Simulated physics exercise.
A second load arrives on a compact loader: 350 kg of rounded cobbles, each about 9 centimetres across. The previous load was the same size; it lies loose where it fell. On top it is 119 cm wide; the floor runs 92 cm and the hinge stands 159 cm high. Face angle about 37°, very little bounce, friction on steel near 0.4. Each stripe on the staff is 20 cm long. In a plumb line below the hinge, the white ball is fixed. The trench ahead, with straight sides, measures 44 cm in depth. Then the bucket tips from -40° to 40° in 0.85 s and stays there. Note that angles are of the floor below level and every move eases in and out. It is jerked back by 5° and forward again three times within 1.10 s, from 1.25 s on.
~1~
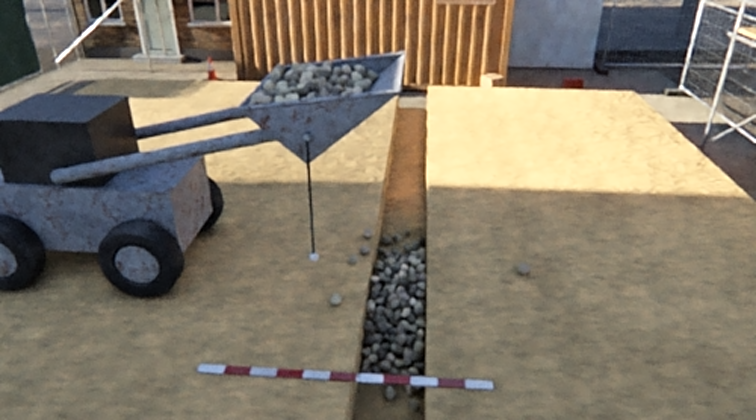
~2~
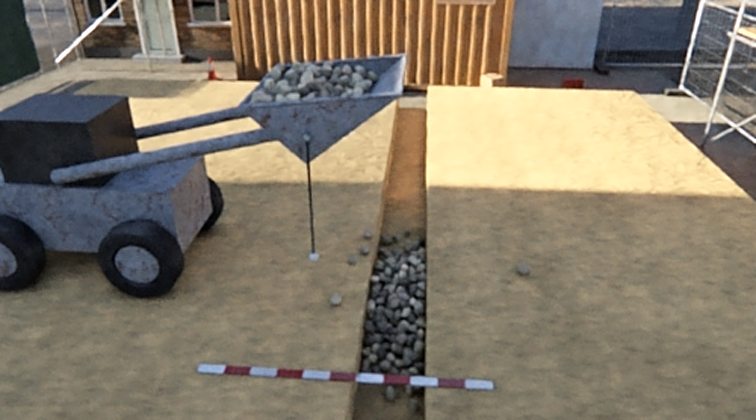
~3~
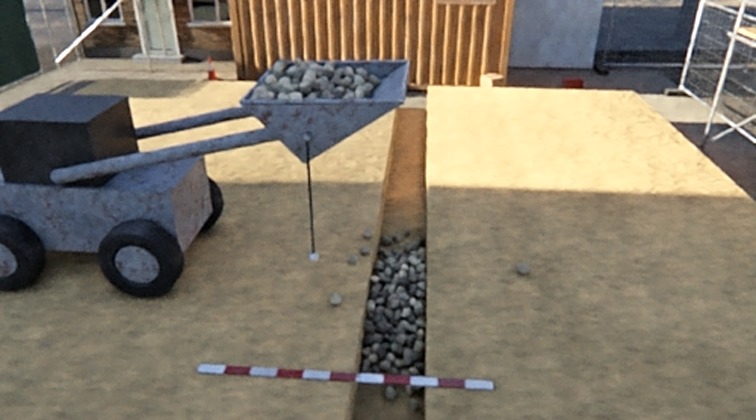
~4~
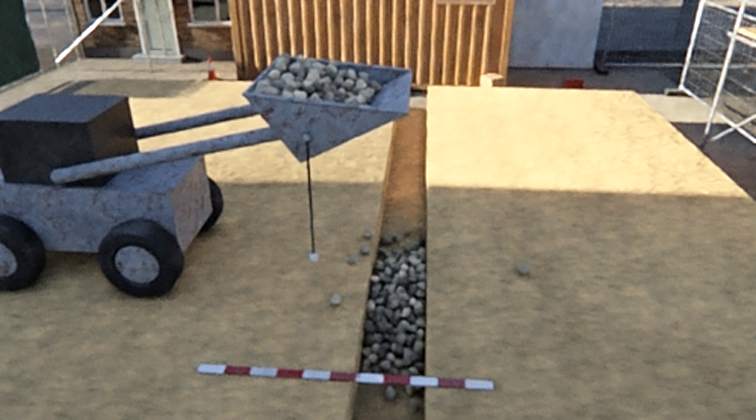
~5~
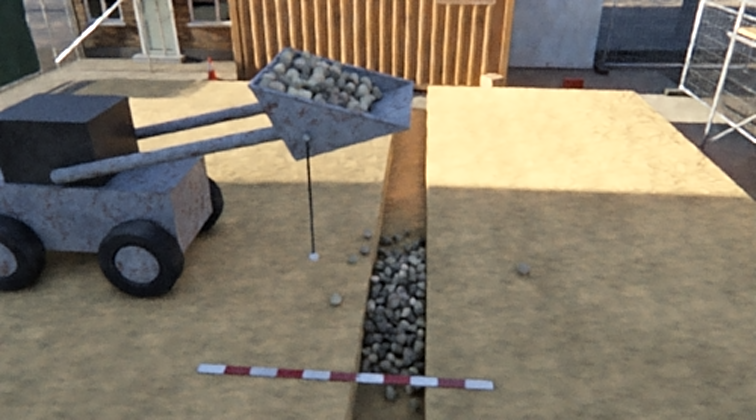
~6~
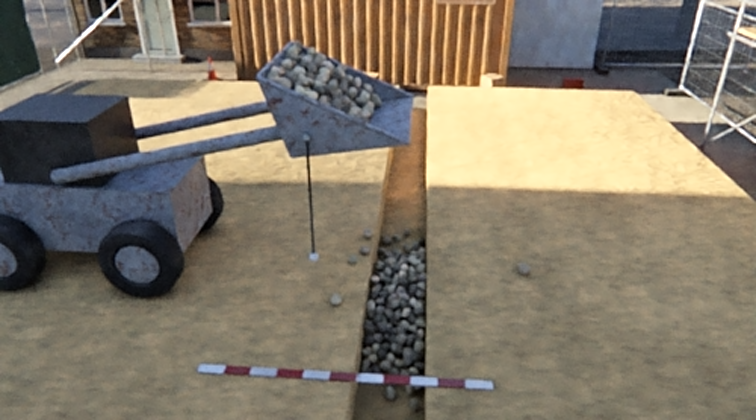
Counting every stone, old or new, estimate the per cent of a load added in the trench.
Roughly 31 per cent of a load more.
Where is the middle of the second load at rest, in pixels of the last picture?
Their middle rests near (458, 270).
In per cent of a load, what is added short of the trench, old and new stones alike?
Some 0 per cent of a load.
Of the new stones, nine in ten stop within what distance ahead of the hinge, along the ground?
About 200 cm.
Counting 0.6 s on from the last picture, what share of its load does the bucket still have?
It holds some 80 percent.
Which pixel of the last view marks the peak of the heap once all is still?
Note: Crest near (467, 262).
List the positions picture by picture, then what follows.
• • •
◆ **TO DO**:
All of the data needs repeating exactly, but the pictures do not.

◆ **SOLUTION TO THE PROBLEM**:
Simulated physics exercise.
A second load arrives on a compact loader: 350 kg of rounded cobbles, each about 9 centimetres across. The previous load was the same size; it lies loose where it fell. On top it is 119 cm wide; the floor runs 92 cm and the hinge stands 159 cm high. Face angle about 37°, very little bounce, friction on steel near 0.4. Each stripe on the staff is 20 cm long. In a plumb line below the hinge, the white ball is fixed. The trench ahead, with straight sides, measures 44 cm in depth. Then the bucket tips from -40° to 40° in 0.85 s and stays there. Note that angles are of the floor below level and every move eases in and out. It is jerked back by 5° and forward again three times within 1.10 s, from 1.25 s on.
~1~
~2~
~3~
~4~
~5~
~6~
Counting every stone, old or new, estimate the per cent of a load added in the trench.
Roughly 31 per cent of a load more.
Where is the middle of the second load at rest, in pixels of the last picture?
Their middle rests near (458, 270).
In per cent of a load, what is added short of the trench, old and new stones alike?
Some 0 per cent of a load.
Of the new stones, nine in ten stop within what distance ahead of the hinge, along the ground?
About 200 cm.
Counting 0.6 s on from the last picture, what share of its load does the bucket still have?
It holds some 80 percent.
Which pixel of the last view marks the peak of the heap once all is still?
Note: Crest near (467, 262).
List the positions picture by picture, then what follows.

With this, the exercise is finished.